→ **EXERCISE AIM**: Skip the pictures. Transcribe the rest of the data below without changing a word.

◆ ◆ ◆ ◆ ◆

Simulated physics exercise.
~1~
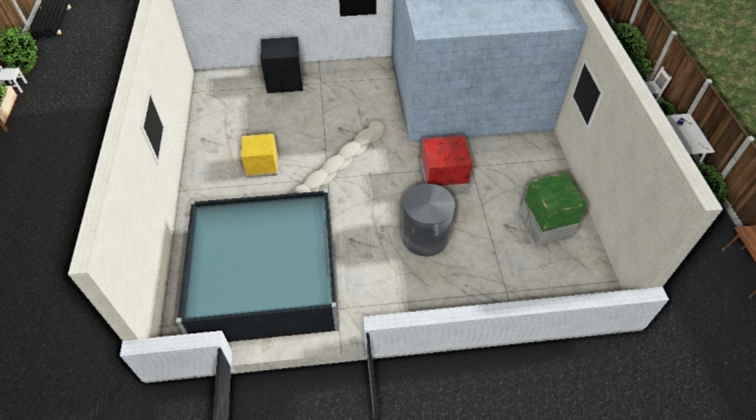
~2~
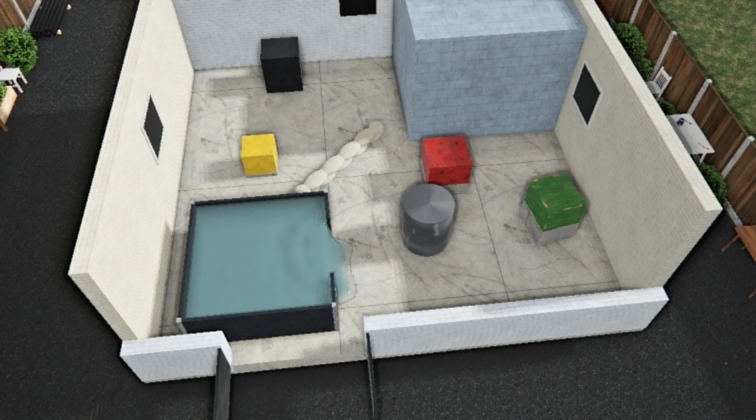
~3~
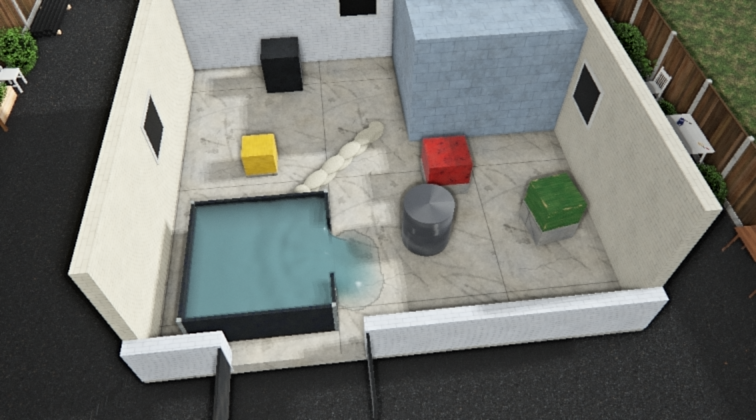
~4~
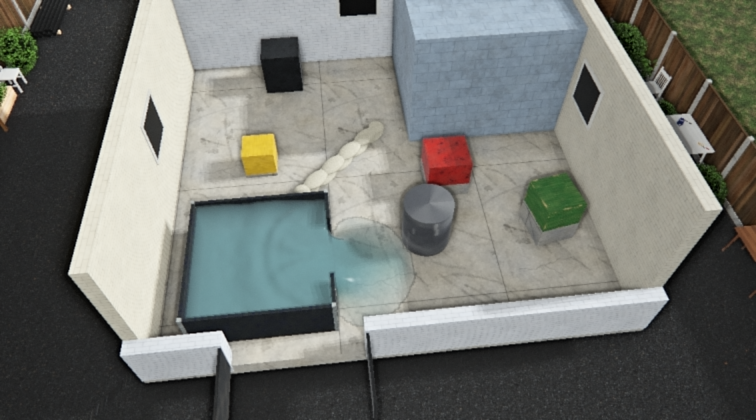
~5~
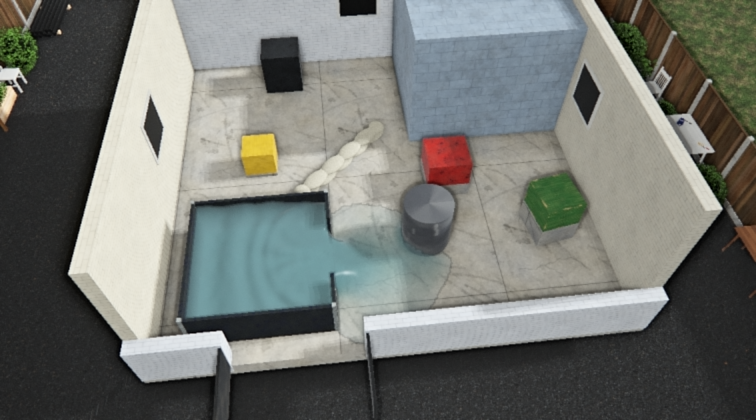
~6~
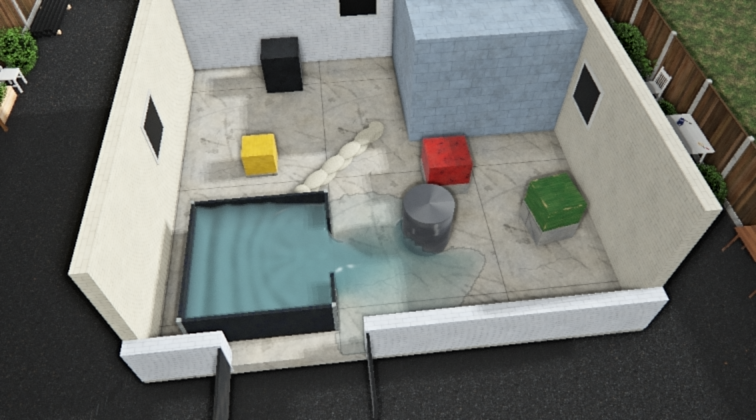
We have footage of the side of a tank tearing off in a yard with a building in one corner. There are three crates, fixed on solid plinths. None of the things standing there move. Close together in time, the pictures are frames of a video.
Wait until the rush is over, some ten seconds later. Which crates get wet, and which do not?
My prediction: The red crate is spared, the green crate is spared, the yellow crate is spared.
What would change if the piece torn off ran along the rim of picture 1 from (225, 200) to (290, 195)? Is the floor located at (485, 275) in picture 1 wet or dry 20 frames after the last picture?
Spared.
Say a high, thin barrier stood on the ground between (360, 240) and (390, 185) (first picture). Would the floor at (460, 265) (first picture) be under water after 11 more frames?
Answer: Awash.
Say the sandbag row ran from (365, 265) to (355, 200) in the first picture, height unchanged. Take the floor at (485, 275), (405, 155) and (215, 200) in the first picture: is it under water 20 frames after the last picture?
Inundated, inundated, untouched.
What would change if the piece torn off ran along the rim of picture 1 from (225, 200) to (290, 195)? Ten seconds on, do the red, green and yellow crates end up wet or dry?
The red crate stays untouched; the green crate stays untouched; the yellow crate gets drenched.
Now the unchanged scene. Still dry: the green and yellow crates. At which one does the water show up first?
The answer is the one in green.
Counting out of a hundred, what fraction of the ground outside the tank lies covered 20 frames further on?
Estimate: Some 50 in a hundred.
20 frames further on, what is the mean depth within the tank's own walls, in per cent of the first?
I'd put it close to 48 percent.
A moment on, water covers 25 % of the floor; the red crate water round its plinth, the green crate water round its plinth, the yellow crate not reached.
Next, water covers 35 % of the floor; the red crate water round its plinth, the green crate water round its plinth, the yellow crate not reached.
Then, water covers 50 % of the floor; the red crate water round its plinth, the green crate water round its plinth, the yellow crate not reached.
Later, water covers 65 % of the floor; the red crate water round its plinth, the green crate water round its plinth, the yellow crate not reached.
In the end, water covers 90 % of the floor; the red crate stayed above the water, the green crate stayed above the water, the yellow crate stayed above the water.
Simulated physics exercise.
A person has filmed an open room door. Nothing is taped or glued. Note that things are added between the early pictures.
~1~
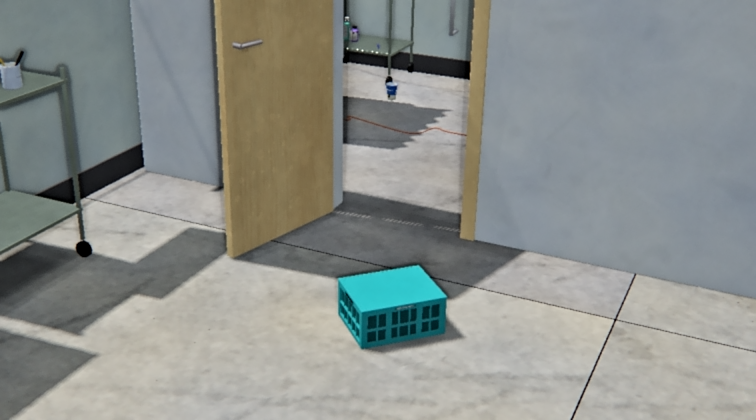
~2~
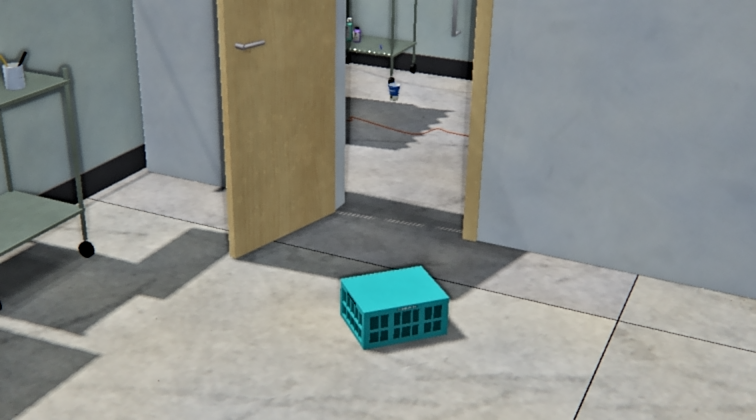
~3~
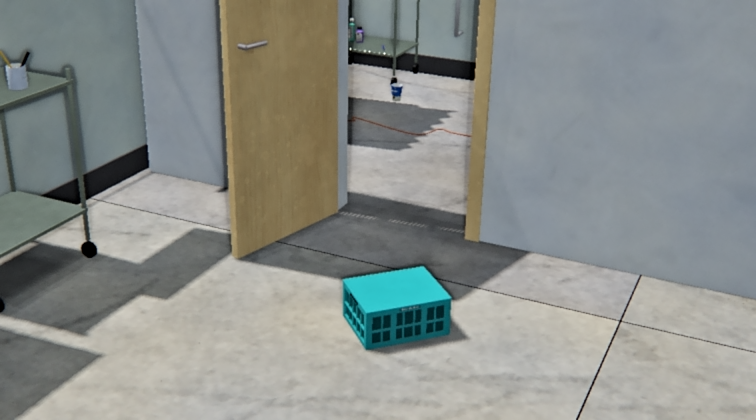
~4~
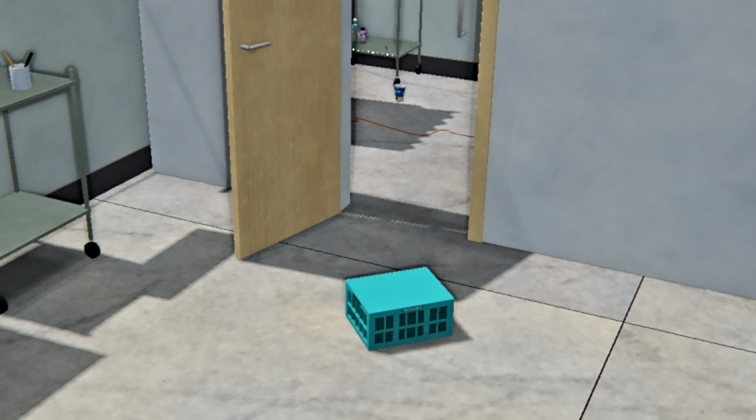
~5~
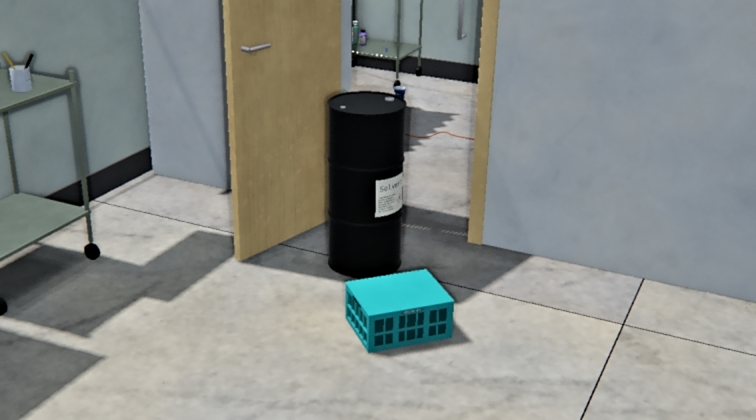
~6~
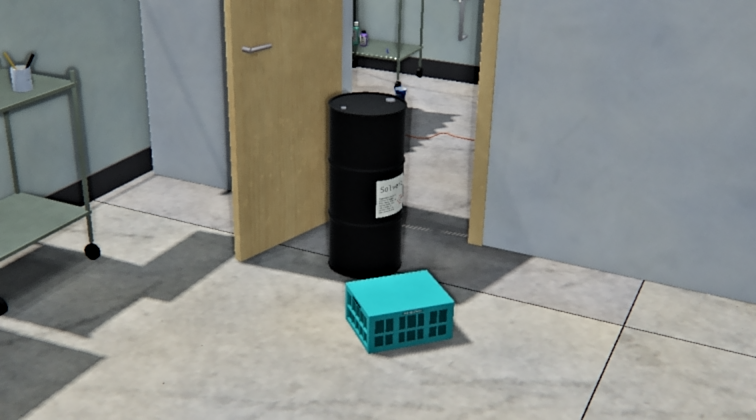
A black drum suddenly appeared in front of the open doorway, just behind a turquoise crate on the floor; before that, only the crate sat there, and the wide-open door stayed still throughout.
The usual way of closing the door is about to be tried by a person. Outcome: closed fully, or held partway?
Held partway.
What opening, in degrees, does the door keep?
Roughly 70 degrees open.
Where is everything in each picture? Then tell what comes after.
Door wide open and still; turquoise crate (391, 306), in the first frame.
Door wide open and still; turquoise crate (393, 307), in the second frame.
Door wide open and still; turquoise crate (396, 307), in the third frame.
Door wide open and still; turquoise crate (399, 308), in the fourth frame.
Door wide open and still; turquoise crate (398, 310), in the fifth frame.
Door wide open and still; black drum (366, 186); turquoise crate (399, 311), in the sixth frame.
Then, 0.40 s on from there, door at 98°.
Then, 0.70 s on from there, door at 89°.
Then, 0.90 s on from there, door at 82°.
Then, 1.20 s on from there, door at 71°.
In the end, door at 70°; both unmoved. At the end, from the last picture's camera, black drum near (366, 186).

◆ ◆ ◆ ◆ ◆

→ **TASK RESULT**:
Simulated physics exercise.
~1~
~2~
~3~
~4~
~5~
~6~
We have footage of the side of a tank tearing off in a yard with a building in one corner. There are three crates, fixed on solid plinths. None of the things standing there move. Close together in time, the pictures are frames of a video.
Wait until the rush is over, some ten seconds later. Which crates get wet, and which do not?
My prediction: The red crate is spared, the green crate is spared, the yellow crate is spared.
What would change if the piece torn off ran along the rim of picture 1 from (225, 200) to (290, 195)? Is the floor located at (485, 275) in picture 1 wet or dry 20 frames after the last picture?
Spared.
Say a high, thin barrier stood on the ground between (360, 240) and (390, 185) (first picture). Would the floor at (460, 265) (first picture) be under water after 11 more frames?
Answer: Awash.
Say the sandbag row ran from (365, 265) to (355, 200) in the first picture, height unchanged. Take the floor at (485, 275), (405, 155) and (215, 200) in the first picture: is it under water 20 frames after the last picture?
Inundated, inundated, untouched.
What would change if the piece torn off ran along the rim of picture 1 from (225, 200) to (290, 195)? Ten seconds on, do the red, green and yellow crates end up wet or dry?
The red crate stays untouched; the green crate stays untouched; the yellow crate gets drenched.
Now the unchanged scene. Still dry: the green and yellow crates. At which one does the water show up first?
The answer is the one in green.
Counting out of a hundred, what fraction of the ground outside the tank lies covered 20 frames further on?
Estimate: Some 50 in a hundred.
20 frames further on, what is the mean depth within the tank's own walls, in per cent of the first?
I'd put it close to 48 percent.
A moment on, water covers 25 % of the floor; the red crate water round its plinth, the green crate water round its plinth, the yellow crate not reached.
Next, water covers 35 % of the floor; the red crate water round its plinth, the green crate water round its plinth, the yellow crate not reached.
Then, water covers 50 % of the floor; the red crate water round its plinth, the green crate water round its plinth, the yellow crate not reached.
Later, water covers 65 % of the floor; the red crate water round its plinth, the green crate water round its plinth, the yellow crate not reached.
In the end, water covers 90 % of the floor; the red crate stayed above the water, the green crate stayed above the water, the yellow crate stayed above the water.
Simulated physics exercise.
A person has filmed an open room door. Nothing is taped or glued. Note that things are added between the early pictures.
~1~
~2~
~3~
~4~
~5~
~6~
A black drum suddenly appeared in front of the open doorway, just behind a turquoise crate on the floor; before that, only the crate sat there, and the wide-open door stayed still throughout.
The usual way of closing the door is about to be tried by a person. Outcome: closed fully, or held partway?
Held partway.
What opening, in degrees, does the door keep?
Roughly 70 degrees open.
Where is everything in each picture? Then tell what comes after.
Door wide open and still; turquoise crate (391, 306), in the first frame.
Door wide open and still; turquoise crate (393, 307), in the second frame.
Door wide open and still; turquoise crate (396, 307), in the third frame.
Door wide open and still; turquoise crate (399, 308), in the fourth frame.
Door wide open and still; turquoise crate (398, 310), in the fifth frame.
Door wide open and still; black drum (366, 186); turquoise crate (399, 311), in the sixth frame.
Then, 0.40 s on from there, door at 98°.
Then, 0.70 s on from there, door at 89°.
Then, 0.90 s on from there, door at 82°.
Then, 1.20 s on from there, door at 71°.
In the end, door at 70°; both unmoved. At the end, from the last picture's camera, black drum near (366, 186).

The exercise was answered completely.